Copy out every line exactly, passing over the pictures.
══ Source material ══
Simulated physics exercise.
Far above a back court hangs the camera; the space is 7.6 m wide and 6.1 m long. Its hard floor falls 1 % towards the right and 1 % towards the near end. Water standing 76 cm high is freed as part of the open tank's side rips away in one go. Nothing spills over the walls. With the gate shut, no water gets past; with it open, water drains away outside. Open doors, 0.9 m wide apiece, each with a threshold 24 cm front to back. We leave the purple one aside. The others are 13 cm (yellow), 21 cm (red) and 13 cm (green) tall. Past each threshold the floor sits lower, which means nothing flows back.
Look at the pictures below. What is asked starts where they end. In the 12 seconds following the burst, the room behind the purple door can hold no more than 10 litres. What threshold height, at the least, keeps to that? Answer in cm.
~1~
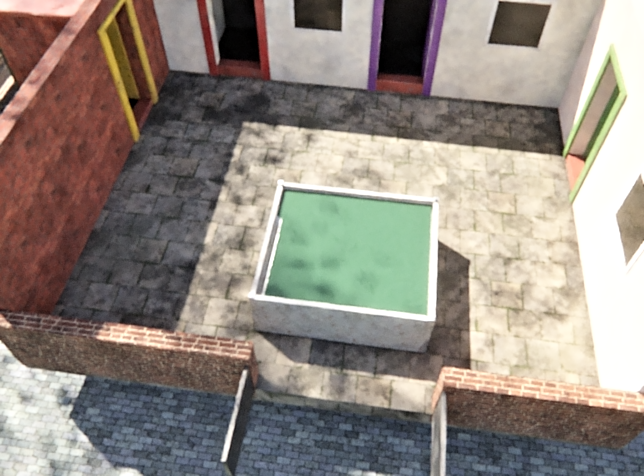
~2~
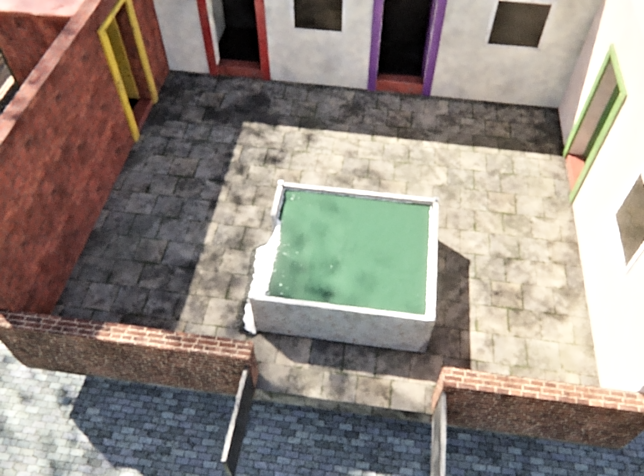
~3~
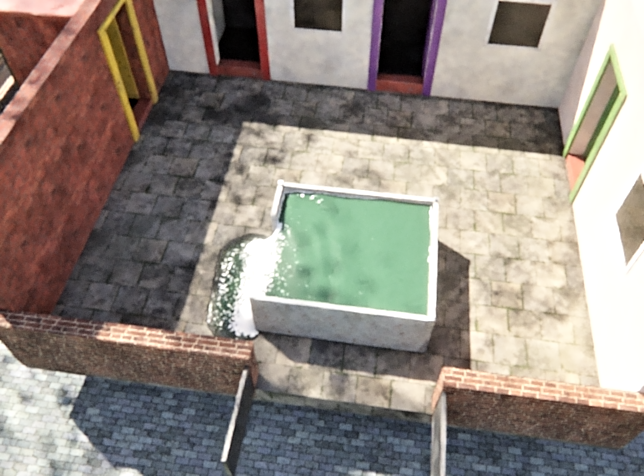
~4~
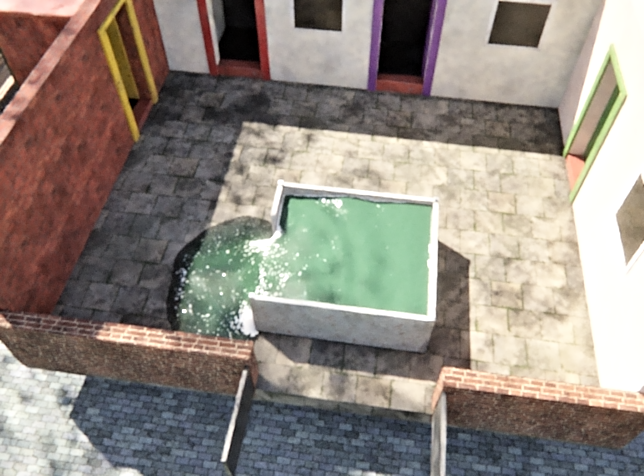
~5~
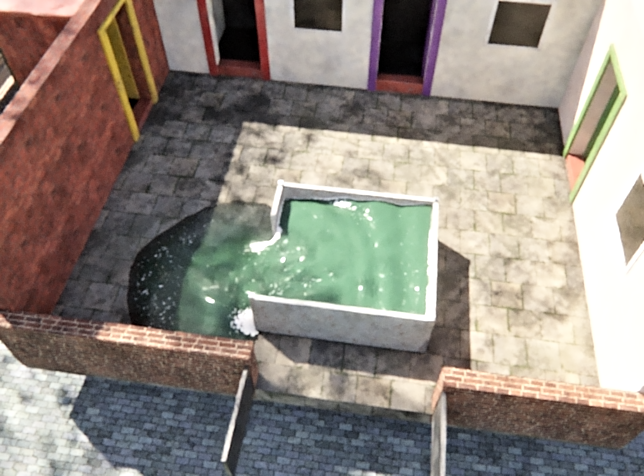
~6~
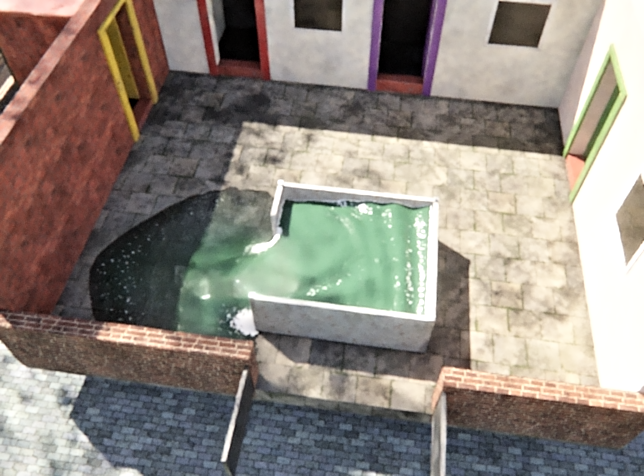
I would say about 5 cm.
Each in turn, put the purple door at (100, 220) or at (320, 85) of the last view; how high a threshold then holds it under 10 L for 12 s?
About 29 cm for the first and 10.5 cm for the second.
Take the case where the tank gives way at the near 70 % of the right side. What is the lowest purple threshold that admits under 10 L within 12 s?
Then 9.5 cm.
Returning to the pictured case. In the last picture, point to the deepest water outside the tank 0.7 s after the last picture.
Around (52, 343).
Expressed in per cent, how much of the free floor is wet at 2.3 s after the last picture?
Some 30 per cent is wet.
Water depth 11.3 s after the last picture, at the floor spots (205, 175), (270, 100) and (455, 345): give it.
About 6, 5 and 9 cm respectively.
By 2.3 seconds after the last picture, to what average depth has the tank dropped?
Averaged depth comes out at about 29 cm.
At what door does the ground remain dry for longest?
Last: Green.
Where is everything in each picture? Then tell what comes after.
═══
→ Task response
Simulated physics exercise.
Far above a back court hangs the camera; the space is 7.6 m wide and 6.1 m long. Its hard floor falls 1 % towards the right and 1 % towards the near end. Water standing 76 cm high is freed as part of the open tank's side rips away in one go. Nothing spills over the walls. With the gate shut, no water gets past; with it open, water drains away outside. Open doors, 0.9 m wide apiece, each with a threshold 24 cm front to back. We leave the purple one aside. The others are 13 cm (yellow), 21 cm (red) and 13 cm (green) tall. Past each threshold the floor sits lower, which means nothing flows back.
Look at the pictures below. What is asked starts where they end. In the 12 seconds following the burst, the room behind the purple door can hold no more than 10 litres. What threshold height, at the least, keeps to that? Answer in cm.
~1~
~2~
~3~
~4~
~5~
~6~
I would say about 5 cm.
Each in turn, put the purple door at (100, 220) or at (320, 85) of the last view; how high a threshold then holds it under 10 L for 12 s?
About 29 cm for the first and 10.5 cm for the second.
Take the case where the tank gives way at the near 70 % of the right side. What is the lowest purple threshold that admits under 10 L within 12 s?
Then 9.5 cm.
Returning to the pictured case. In the last picture, point to the deepest water outside the tank 0.7 s after the last picture.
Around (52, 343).
Expressed in per cent, how much of the free floor is wet at 2.3 s after the last picture?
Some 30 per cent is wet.
Water depth 11.3 s after the last picture, at the floor spots (205, 175), (270, 100) and (455, 345): give it.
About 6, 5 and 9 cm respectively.
By 2.3 seconds after the last picture, to what average depth has the tank dropped?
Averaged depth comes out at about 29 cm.
At what door does the ground remain dry for longest?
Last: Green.
Where is everything in each picture? Then tell what comes after.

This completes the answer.